#### Exercise objective:
Identify the line that contains "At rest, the" in the material. Output it and every line after it, unchanged, through the end.
· · · · · · ·
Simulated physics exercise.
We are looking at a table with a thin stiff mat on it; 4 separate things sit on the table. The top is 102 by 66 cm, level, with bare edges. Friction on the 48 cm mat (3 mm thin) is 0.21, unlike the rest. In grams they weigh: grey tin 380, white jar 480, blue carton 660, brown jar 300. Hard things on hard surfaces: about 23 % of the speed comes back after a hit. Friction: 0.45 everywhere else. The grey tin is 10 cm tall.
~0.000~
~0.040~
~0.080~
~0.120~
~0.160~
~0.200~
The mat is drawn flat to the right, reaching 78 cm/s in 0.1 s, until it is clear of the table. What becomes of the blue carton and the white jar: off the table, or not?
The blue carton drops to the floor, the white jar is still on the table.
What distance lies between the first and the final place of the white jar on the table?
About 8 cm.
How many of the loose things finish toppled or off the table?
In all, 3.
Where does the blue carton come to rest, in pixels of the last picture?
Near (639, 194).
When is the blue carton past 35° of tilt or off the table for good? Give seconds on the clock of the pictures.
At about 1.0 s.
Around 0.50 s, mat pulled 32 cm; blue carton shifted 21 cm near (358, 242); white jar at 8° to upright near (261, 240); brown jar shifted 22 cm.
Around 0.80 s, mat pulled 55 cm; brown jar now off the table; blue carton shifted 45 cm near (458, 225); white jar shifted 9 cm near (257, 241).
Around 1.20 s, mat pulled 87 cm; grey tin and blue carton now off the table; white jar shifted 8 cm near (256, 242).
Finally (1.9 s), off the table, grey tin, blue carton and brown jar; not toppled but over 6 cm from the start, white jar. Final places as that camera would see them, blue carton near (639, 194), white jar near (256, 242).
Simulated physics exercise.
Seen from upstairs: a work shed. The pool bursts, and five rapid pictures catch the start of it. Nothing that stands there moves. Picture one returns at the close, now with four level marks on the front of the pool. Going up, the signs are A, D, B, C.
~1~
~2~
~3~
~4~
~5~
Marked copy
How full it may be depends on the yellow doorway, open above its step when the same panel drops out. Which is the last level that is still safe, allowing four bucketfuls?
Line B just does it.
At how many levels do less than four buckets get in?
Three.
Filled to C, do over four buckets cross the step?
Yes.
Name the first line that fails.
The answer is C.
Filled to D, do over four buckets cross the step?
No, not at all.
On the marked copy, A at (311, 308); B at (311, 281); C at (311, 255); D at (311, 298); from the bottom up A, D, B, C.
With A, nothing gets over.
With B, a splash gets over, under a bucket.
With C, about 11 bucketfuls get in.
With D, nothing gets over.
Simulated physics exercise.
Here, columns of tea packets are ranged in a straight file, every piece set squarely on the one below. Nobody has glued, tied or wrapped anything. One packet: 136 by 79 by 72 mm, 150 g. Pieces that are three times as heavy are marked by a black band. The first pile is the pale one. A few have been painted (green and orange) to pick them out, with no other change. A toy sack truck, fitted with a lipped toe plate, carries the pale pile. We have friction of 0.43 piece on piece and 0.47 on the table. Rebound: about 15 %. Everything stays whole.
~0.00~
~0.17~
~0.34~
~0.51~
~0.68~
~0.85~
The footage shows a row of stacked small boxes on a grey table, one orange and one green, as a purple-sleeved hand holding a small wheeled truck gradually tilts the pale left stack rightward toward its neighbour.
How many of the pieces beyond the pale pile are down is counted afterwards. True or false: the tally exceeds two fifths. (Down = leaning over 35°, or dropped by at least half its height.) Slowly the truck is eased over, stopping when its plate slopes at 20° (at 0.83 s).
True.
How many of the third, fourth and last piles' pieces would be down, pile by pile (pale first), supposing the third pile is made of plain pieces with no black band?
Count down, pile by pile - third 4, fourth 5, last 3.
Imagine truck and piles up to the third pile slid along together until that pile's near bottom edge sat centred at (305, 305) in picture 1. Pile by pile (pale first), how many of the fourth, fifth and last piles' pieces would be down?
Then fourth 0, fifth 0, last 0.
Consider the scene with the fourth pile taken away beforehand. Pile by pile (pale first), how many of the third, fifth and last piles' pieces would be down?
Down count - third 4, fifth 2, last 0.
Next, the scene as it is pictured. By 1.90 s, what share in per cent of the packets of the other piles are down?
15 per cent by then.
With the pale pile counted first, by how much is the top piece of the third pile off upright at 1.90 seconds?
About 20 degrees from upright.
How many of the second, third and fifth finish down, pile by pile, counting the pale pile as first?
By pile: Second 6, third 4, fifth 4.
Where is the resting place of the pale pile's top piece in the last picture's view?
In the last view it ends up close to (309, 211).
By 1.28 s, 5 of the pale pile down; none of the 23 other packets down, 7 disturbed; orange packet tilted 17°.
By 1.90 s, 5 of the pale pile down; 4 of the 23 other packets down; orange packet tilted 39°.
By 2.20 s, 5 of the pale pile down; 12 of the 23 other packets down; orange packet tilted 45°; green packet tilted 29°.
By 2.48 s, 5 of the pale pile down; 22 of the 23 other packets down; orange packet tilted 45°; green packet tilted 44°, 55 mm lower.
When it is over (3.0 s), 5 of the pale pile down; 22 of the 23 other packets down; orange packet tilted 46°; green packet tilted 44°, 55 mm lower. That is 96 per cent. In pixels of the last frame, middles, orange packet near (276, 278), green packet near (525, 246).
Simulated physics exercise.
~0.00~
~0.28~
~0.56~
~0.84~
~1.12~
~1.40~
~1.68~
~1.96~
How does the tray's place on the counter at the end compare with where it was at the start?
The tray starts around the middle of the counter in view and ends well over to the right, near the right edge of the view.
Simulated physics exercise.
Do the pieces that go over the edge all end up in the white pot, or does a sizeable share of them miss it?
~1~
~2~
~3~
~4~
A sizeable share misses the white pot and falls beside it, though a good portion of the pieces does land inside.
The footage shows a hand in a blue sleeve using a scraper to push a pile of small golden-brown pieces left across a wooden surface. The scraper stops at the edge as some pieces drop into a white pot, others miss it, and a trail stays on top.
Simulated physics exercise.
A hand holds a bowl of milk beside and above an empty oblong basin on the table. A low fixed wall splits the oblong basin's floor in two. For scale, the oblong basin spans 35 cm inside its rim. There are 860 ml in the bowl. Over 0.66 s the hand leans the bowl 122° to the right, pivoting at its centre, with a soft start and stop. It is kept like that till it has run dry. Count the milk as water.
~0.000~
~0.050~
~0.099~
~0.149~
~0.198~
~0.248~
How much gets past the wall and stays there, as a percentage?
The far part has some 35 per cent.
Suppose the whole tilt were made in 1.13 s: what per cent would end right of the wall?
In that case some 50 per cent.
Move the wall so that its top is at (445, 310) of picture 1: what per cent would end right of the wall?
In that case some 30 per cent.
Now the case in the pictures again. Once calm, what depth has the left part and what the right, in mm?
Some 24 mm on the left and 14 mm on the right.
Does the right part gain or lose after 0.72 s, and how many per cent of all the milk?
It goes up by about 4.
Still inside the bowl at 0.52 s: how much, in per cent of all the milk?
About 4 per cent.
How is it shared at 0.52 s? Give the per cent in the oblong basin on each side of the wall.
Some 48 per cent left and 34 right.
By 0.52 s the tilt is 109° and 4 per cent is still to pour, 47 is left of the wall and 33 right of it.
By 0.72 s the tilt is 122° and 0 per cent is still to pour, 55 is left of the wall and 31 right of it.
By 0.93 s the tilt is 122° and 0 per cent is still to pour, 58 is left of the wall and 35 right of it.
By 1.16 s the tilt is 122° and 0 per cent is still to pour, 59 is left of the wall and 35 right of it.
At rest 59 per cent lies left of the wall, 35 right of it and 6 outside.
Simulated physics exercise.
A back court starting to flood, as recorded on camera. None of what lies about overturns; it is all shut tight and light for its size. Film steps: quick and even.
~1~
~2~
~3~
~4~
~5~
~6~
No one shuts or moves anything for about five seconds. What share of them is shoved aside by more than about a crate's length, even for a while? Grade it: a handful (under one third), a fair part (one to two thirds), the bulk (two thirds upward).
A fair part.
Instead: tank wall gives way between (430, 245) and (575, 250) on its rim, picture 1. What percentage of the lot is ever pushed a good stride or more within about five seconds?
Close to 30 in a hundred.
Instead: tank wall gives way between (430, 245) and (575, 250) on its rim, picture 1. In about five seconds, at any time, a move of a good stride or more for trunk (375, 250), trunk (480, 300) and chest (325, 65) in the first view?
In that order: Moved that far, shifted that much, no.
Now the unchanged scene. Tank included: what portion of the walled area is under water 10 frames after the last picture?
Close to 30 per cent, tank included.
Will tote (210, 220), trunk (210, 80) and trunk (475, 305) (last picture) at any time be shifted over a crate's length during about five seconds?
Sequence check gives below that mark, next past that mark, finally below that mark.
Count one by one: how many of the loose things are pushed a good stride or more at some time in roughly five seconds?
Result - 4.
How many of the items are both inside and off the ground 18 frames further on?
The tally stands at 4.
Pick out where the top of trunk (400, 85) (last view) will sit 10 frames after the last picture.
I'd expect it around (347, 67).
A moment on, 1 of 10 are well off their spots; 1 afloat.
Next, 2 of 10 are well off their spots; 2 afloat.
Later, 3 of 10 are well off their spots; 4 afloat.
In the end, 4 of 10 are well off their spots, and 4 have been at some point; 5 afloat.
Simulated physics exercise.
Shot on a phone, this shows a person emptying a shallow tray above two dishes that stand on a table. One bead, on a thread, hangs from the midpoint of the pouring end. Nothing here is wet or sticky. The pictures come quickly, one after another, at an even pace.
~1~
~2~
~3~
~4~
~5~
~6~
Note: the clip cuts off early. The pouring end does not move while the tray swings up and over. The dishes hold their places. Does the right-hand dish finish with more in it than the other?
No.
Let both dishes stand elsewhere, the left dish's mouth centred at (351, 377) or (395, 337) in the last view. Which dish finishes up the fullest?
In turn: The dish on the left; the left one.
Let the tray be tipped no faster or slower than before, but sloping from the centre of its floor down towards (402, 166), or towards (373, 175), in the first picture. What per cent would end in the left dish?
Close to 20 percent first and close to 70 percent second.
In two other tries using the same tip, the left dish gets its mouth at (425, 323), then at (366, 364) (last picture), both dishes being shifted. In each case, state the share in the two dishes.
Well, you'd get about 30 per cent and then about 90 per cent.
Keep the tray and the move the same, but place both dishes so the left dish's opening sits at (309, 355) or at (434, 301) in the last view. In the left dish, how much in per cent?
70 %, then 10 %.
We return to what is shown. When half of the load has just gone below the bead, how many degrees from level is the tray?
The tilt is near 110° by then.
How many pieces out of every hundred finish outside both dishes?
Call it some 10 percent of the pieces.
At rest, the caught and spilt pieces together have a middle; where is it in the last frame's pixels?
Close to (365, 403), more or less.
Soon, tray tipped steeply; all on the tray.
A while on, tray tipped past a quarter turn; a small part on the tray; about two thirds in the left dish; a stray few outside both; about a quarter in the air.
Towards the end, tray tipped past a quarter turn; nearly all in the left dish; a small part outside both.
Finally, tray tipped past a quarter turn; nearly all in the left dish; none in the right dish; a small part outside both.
· · · · · · ·
#### Reply to the exercise:
At rest, the caught and spilt pieces together have a middle; where is it in the last frame's pixels?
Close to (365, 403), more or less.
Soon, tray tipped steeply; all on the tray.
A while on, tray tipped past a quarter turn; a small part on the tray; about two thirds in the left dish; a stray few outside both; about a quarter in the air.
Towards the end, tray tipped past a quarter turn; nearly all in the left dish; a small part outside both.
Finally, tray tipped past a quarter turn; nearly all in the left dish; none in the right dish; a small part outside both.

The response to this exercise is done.